**AIM OF THE EXERCISE:**
Write out all the lines again, precisely as they stand, but without the images.

============

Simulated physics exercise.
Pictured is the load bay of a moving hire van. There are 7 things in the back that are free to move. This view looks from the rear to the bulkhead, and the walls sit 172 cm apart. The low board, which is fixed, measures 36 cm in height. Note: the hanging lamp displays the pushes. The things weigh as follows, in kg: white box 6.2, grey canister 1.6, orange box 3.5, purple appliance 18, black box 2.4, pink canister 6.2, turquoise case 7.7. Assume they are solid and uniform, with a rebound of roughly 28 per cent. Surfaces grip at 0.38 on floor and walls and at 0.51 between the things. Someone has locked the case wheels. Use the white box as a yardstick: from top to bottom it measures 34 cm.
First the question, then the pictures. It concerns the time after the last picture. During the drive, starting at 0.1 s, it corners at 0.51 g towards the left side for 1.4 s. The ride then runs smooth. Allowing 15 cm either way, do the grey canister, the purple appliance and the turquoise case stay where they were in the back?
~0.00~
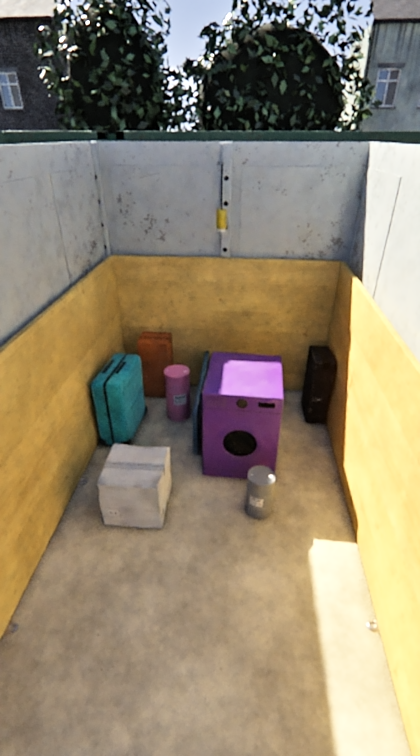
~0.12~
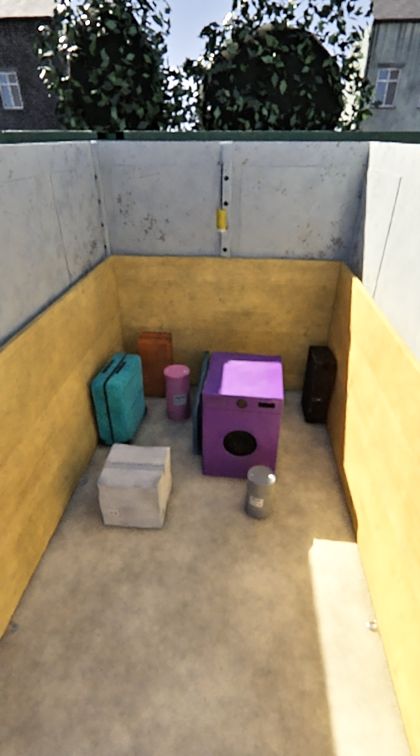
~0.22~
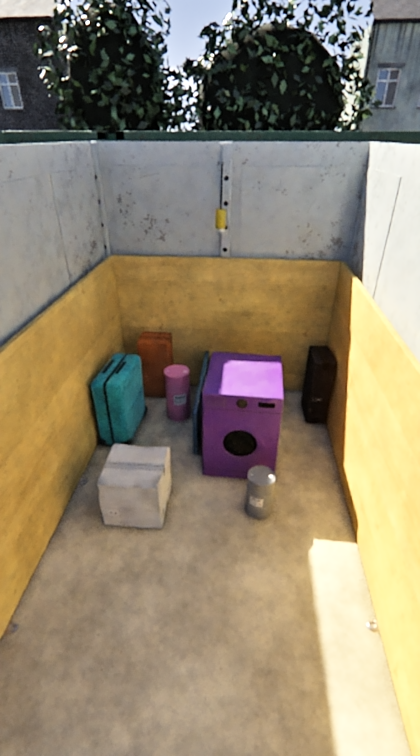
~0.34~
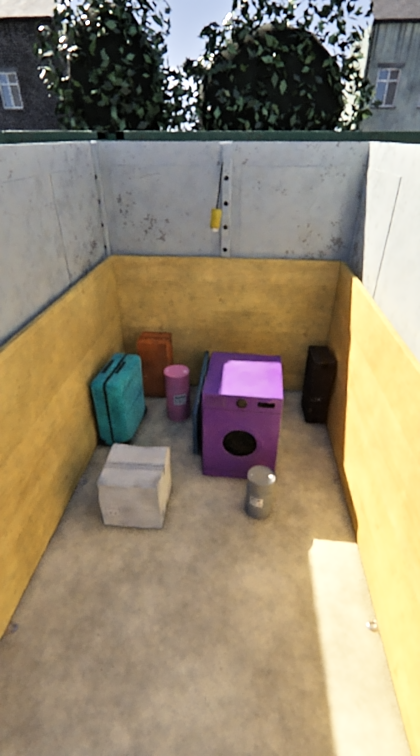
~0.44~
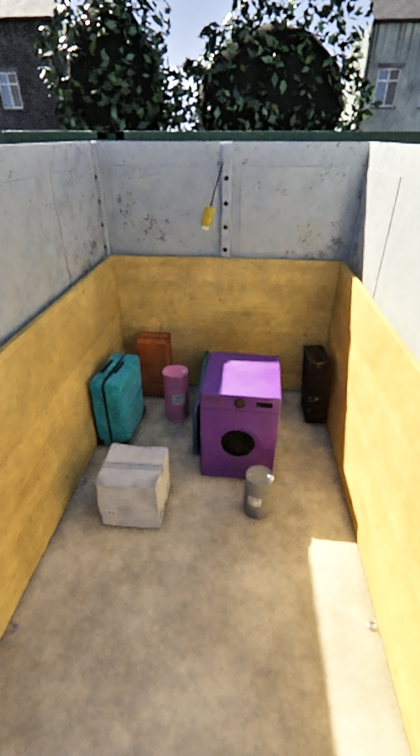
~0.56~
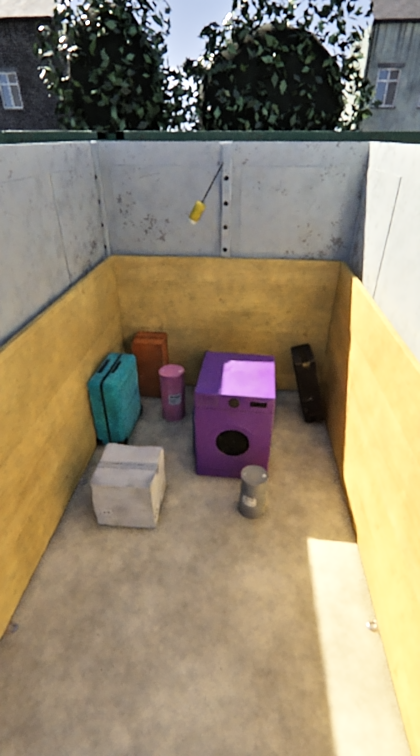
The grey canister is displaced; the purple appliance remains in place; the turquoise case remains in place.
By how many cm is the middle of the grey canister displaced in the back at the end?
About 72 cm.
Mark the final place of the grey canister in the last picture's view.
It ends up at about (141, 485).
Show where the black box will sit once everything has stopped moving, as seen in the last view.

============

**SOLUTION TO THE PROBLEM:**
Simulated physics exercise.
Pictured is the load bay of a moving hire van. There are 7 things in the back that are free to move. This view looks from the rear to the bulkhead, and the walls sit 172 cm apart. The low board, which is fixed, measures 36 cm in height. Note: the hanging lamp displays the pushes. The things weigh as follows, in kg: white box 6.2, grey canister 1.6, orange box 3.5, purple appliance 18, black box 2.4, pink canister 6.2, turquoise case 7.7. Assume they are solid and uniform, with a rebound of roughly 28 per cent. Surfaces grip at 0.38 on floor and walls and at 0.51 between the things. Someone has locked the case wheels. Use the white box as a yardstick: from top to bottom it measures 34 cm.
First the question, then the pictures. It concerns the time after the last picture. During the drive, starting at 0.1 s, it corners at 0.51 g towards the left side for 1.4 s. The ride then runs smooth. Allowing 15 cm either way, do the grey canister, the purple appliance and the turquoise case stay where they were in the back?
~0.00~
~0.12~
~0.22~
~0.34~
~0.44~
~0.56~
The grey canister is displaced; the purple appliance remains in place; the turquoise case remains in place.
By how many cm is the middle of the grey canister displaced in the back at the end?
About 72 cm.
Mark the final place of the grey canister in the last picture's view.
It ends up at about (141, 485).
Show where the black box will sit once everything has stopped moving, as seen in the last view.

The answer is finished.